→ **REQUIREMENT**
Transcribe every line of the listing below without any deviation.

→ **DATA EXCERPT**
+ + + + +
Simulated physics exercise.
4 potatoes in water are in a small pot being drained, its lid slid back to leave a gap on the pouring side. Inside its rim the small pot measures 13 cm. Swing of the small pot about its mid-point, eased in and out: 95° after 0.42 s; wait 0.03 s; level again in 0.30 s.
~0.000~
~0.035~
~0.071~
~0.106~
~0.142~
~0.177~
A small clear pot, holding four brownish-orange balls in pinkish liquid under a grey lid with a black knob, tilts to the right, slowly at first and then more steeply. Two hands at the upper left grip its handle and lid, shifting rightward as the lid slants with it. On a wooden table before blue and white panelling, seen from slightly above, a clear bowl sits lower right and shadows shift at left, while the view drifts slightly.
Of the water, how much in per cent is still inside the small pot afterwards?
+ + + + +
→ **EXERCISE RESULT**
Simulated physics exercise.
4 potatoes in water are in a small pot being drained, its lid slid back to leave a gap on the pouring side. Inside its rim the small pot measures 13 cm. Swing of the small pot about its mid-point, eased in and out: 95° after 0.42 s; wait 0.03 s; level again in 0.30 s.
~0.000~
~0.035~
~0.071~
~0.106~
~0.142~
~0.177~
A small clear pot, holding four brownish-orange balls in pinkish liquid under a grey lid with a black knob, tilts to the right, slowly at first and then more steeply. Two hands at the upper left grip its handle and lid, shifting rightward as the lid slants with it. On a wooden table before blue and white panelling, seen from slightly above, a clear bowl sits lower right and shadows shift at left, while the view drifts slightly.
Of the water, how much in per cent is still inside the small pot afterwards?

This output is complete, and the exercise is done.